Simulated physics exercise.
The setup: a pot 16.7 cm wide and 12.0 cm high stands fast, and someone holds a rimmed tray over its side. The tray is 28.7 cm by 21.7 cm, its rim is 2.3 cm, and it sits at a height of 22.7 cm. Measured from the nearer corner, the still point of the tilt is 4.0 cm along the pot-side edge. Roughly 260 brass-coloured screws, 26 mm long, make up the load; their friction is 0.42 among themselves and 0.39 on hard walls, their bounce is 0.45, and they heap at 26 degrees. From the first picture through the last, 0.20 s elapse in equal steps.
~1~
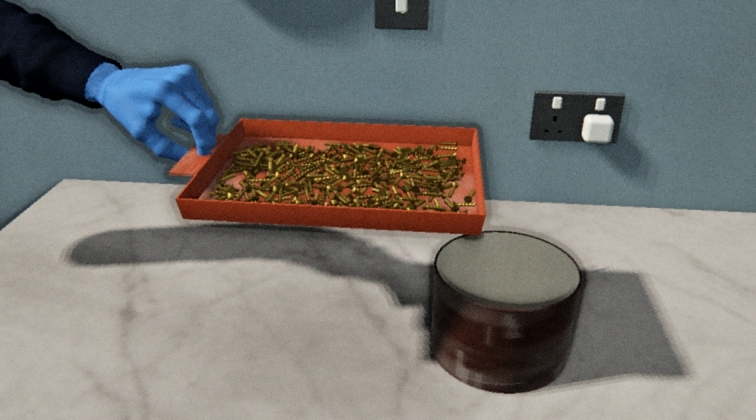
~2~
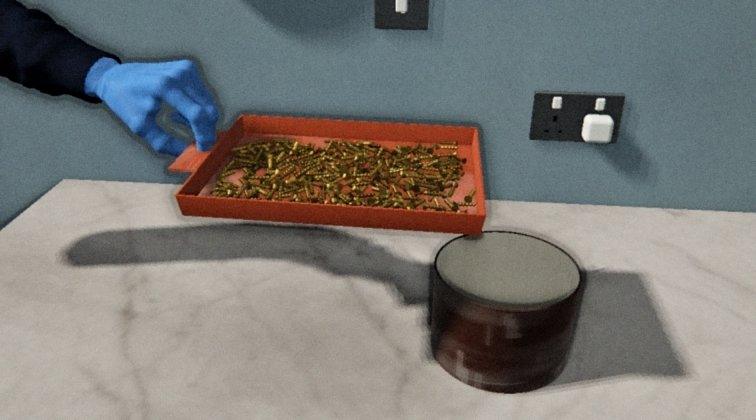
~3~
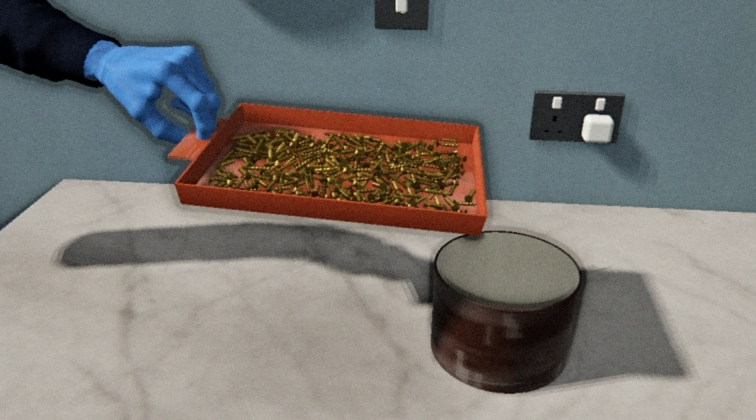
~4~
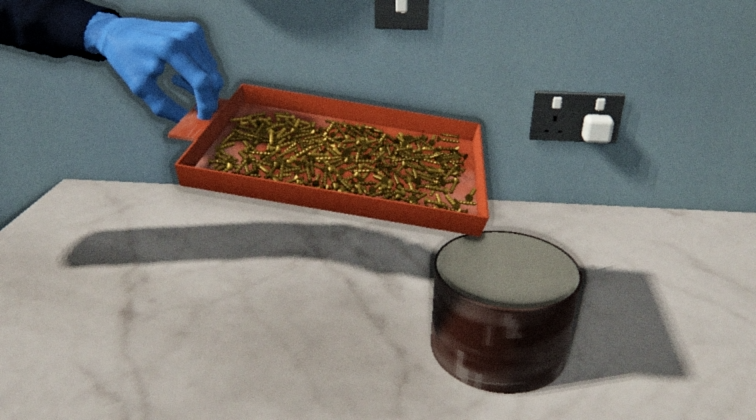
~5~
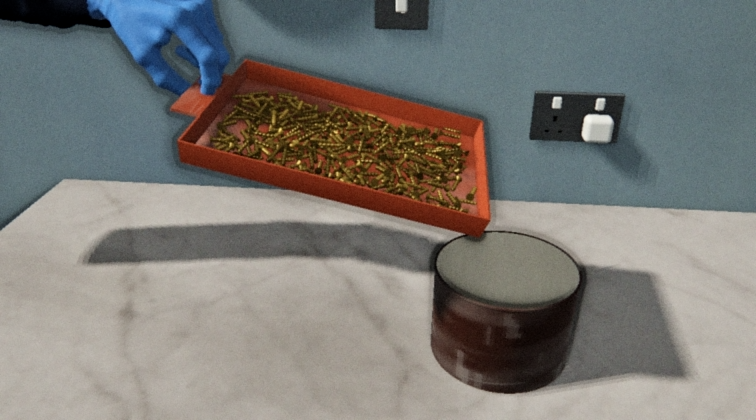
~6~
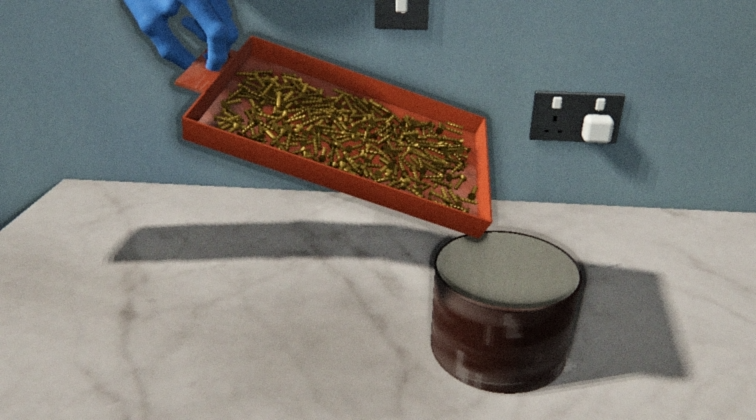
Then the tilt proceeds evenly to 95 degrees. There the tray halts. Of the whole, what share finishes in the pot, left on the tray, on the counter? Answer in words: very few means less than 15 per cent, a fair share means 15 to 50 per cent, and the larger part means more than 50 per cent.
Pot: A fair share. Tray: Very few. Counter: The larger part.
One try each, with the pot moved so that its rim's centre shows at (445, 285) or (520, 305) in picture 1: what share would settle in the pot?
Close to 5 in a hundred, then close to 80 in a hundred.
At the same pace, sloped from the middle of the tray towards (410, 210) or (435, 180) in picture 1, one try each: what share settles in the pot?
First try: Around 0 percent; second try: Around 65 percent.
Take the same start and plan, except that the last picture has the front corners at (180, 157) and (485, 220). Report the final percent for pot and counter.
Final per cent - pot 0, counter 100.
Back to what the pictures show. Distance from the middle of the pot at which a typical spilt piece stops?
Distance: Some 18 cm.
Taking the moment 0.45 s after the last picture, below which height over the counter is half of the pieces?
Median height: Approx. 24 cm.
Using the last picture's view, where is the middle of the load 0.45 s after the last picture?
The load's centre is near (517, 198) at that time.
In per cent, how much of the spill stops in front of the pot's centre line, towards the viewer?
-*-
● **WHAT YOU ARE ASKED TO DO**
Output the lines above in full and exactly as given, omitting any pictures.

● **RESULT OF THE TASK**
Simulated physics exercise.
The setup: a pot 16.7 cm wide and 12.0 cm high stands fast, and someone holds a rimmed tray over its side. The tray is 28.7 cm by 21.7 cm, its rim is 2.3 cm, and it sits at a height of 22.7 cm. Measured from the nearer corner, the still point of the tilt is 4.0 cm along the pot-side edge. Roughly 260 brass-coloured screws, 26 mm long, make up the load; their friction is 0.42 among themselves and 0.39 on hard walls, their bounce is 0.45, and they heap at 26 degrees. From the first picture through the last, 0.20 s elapse in equal steps.
~1~
~2~
~3~
~4~
~5~
~6~
Then the tilt proceeds evenly to 95 degrees. There the tray halts. Of the whole, what share finishes in the pot, left on the tray, on the counter? Answer in words: very few means less than 15 per cent, a fair share means 15 to 50 per cent, and the larger part means more than 50 per cent.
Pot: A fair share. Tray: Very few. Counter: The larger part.
One try each, with the pot moved so that its rim's centre shows at (445, 285) or (520, 305) in picture 1: what share would settle in the pot?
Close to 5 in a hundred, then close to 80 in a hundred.
At the same pace, sloped from the middle of the tray towards (410, 210) or (435, 180) in picture 1, one try each: what share settles in the pot?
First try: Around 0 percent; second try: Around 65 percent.
Take the same start and plan, except that the last picture has the front corners at (180, 157) and (485, 220). Report the final percent for pot and counter.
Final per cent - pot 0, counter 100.
Back to what the pictures show. Distance from the middle of the pot at which a typical spilt piece stops?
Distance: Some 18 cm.
Taking the moment 0.45 s after the last picture, below which height over the counter is half of the pieces?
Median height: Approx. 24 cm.
Using the last picture's view, where is the middle of the load 0.45 s after the last picture?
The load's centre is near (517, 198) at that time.
In per cent, how much of the spill stops in front of the pot's centre line, towards the viewer?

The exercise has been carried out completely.